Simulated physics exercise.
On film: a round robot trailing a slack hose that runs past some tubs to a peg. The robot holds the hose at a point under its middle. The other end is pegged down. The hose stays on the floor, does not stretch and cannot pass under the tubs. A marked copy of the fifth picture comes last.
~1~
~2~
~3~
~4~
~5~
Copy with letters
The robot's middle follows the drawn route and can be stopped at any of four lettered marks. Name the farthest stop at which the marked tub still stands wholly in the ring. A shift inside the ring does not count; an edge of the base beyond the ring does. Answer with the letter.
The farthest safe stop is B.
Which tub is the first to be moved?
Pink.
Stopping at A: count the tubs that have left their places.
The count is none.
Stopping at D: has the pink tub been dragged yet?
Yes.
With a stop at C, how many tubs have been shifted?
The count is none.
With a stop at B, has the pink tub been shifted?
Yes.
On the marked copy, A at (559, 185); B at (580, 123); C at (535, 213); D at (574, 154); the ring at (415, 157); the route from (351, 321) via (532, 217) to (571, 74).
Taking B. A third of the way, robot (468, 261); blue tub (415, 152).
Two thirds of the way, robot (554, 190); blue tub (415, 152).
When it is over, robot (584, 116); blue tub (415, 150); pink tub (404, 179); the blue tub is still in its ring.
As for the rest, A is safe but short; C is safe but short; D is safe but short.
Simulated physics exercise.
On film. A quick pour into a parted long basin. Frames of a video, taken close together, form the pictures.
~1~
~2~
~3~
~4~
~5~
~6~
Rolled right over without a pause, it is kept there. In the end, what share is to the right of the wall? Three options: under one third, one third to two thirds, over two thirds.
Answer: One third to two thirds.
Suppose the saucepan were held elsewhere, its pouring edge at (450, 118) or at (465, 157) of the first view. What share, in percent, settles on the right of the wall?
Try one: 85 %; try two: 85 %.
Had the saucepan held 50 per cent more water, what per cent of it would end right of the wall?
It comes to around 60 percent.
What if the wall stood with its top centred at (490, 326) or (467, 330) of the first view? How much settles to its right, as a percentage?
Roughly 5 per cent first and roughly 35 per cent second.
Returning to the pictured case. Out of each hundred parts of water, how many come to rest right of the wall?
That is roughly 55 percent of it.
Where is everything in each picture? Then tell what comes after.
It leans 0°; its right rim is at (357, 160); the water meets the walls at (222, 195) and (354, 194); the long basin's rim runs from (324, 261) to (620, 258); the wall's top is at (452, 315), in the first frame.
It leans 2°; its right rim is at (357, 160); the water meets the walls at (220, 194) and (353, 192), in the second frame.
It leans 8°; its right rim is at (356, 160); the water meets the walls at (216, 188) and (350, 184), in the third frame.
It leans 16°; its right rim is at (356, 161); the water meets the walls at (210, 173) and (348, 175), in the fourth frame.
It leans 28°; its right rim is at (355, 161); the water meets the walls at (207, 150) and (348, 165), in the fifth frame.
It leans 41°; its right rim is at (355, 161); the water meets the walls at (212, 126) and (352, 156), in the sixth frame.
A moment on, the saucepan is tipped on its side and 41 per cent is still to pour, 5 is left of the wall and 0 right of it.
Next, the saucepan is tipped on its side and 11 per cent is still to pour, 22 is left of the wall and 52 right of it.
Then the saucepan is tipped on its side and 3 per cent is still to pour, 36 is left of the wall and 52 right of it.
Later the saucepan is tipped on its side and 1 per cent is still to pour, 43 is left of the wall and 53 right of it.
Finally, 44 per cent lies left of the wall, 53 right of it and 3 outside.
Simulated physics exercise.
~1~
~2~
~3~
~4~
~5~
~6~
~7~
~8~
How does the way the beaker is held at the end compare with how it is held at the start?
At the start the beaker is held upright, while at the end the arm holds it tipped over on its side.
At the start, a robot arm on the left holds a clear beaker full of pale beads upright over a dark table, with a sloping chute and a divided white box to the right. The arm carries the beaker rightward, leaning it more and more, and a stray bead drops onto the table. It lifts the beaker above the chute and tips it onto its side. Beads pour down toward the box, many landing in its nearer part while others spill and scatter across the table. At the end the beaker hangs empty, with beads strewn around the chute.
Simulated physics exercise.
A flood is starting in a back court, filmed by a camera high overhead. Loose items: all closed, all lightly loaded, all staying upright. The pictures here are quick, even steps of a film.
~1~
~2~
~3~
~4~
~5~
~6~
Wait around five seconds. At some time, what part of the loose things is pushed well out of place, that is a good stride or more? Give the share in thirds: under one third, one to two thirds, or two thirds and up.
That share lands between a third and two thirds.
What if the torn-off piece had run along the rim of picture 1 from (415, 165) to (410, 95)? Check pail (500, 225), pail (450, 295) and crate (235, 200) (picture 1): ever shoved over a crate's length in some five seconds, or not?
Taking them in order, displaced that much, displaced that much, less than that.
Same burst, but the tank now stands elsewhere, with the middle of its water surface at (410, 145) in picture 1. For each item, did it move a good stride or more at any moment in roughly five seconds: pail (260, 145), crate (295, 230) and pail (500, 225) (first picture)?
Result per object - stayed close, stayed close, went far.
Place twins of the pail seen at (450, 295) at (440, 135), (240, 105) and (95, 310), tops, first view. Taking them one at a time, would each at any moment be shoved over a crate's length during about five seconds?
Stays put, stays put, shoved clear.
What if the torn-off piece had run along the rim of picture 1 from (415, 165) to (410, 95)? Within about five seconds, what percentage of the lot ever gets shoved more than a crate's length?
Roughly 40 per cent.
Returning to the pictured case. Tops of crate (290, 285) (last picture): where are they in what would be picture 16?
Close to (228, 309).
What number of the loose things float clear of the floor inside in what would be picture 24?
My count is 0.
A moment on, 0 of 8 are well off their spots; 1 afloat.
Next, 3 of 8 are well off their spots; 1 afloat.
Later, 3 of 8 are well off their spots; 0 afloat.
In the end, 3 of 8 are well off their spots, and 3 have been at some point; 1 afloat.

....

**OBJECTIVE:**
Repeat the material from above exactly, word for word.

**TASK ANSWER:**
Simulated physics exercise.
On film: a round robot trailing a slack hose that runs past some tubs to a peg. The robot holds the hose at a point under its middle. The other end is pegged down. The hose stays on the floor, does not stretch and cannot pass under the tubs. A marked copy of the fifth picture comes last.
~1~
~2~
~3~
~4~
~5~
Copy with letters
The robot's middle follows the drawn route and can be stopped at any of four lettered marks. Name the farthest stop at which the marked tub still stands wholly in the ring. A shift inside the ring does not count; an edge of the base beyond the ring does. Answer with the letter.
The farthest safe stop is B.
Which tub is the first to be moved?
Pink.
Stopping at A: count the tubs that have left their places.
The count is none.
Stopping at D: has the pink tub been dragged yet?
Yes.
With a stop at C, how many tubs have been shifted?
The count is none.
With a stop at B, has the pink tub been shifted?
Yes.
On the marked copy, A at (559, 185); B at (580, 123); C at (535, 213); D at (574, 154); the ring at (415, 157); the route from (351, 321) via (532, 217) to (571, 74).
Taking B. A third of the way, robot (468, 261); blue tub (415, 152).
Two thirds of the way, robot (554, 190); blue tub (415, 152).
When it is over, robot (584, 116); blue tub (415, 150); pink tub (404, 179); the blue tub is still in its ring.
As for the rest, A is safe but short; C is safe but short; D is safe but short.
Simulated physics exercise.
On film. A quick pour into a parted long basin. Frames of a video, taken close together, form the pictures.
~1~
~2~
~3~
~4~
~5~
~6~
Rolled right over without a pause, it is kept there. In the end, what share is to the right of the wall? Three options: under one third, one third to two thirds, over two thirds.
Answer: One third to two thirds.
Suppose the saucepan were held elsewhere, its pouring edge at (450, 118) or at (465, 157) of the first view. What share, in percent, settles on the right of the wall?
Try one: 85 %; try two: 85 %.
Had the saucepan held 50 per cent more water, what per cent of it would end right of the wall?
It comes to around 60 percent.
What if the wall stood with its top centred at (490, 326) or (467, 330) of the first view? How much settles to its right, as a percentage?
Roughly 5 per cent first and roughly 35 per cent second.
Returning to the pictured case. Out of each hundred parts of water, how many come to rest right of the wall?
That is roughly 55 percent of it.
Where is everything in each picture? Then tell what comes after.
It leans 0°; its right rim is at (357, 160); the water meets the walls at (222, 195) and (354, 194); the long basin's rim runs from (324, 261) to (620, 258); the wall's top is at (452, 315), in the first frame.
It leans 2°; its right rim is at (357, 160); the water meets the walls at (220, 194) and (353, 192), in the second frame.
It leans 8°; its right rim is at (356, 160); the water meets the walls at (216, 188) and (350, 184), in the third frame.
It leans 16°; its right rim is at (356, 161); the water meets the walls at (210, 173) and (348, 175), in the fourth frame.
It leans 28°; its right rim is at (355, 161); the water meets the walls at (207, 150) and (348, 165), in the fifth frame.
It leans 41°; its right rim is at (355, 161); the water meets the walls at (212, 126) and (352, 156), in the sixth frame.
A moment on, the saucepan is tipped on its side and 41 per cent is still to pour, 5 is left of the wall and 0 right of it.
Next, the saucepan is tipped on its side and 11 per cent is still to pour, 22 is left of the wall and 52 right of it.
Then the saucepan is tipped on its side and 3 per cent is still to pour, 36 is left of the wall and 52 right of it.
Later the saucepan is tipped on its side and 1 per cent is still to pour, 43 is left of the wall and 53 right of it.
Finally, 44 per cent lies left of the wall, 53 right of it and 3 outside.
Simulated physics exercise.
~1~
~2~
~3~
~4~
~5~
~6~
~7~
~8~
How does the way the beaker is held at the end compare with how it is held at the start?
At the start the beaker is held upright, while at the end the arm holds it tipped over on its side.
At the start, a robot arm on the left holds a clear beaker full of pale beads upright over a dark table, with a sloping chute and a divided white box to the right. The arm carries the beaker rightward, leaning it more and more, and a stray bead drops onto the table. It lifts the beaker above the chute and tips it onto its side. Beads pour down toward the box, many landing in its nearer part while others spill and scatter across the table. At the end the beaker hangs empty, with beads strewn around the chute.
Simulated physics exercise.
A flood is starting in a back court, filmed by a camera high overhead. Loose items: all closed, all lightly loaded, all staying upright. The pictures here are quick, even steps of a film.
~1~
~2~
~3~
~4~
~5~
~6~
Wait around five seconds. At some time, what part of the loose things is pushed well out of place, that is a good stride or more? Give the share in thirds: under one third, one to two thirds, or two thirds and up.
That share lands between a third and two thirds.
What if the torn-off piece had run along the rim of picture 1 from (415, 165) to (410, 95)? Check pail (500, 225), pail (450, 295) and crate (235, 200) (picture 1): ever shoved over a crate's length in some five seconds, or not?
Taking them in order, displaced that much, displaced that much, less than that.
Same burst, but the tank now stands elsewhere, with the middle of its water surface at (410, 145) in picture 1. For each item, did it move a good stride or more at any moment in roughly five seconds: pail (260, 145), crate (295, 230) and pail (500, 225) (first picture)?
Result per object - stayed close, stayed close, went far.
Place twins of the pail seen at (450, 295) at (440, 135), (240, 105) and (95, 310), tops, first view. Taking them one at a time, would each at any moment be shoved over a crate's length during about five seconds?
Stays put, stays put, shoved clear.
What if the torn-off piece had run along the rim of picture 1 from (415, 165) to (410, 95)? Within about five seconds, what percentage of the lot ever gets shoved more than a crate's length?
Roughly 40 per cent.
Returning to the pictured case. Tops of crate (290, 285) (last picture): where are they in what would be picture 16?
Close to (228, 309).
What number of the loose things float clear of the floor inside in what would be picture 24?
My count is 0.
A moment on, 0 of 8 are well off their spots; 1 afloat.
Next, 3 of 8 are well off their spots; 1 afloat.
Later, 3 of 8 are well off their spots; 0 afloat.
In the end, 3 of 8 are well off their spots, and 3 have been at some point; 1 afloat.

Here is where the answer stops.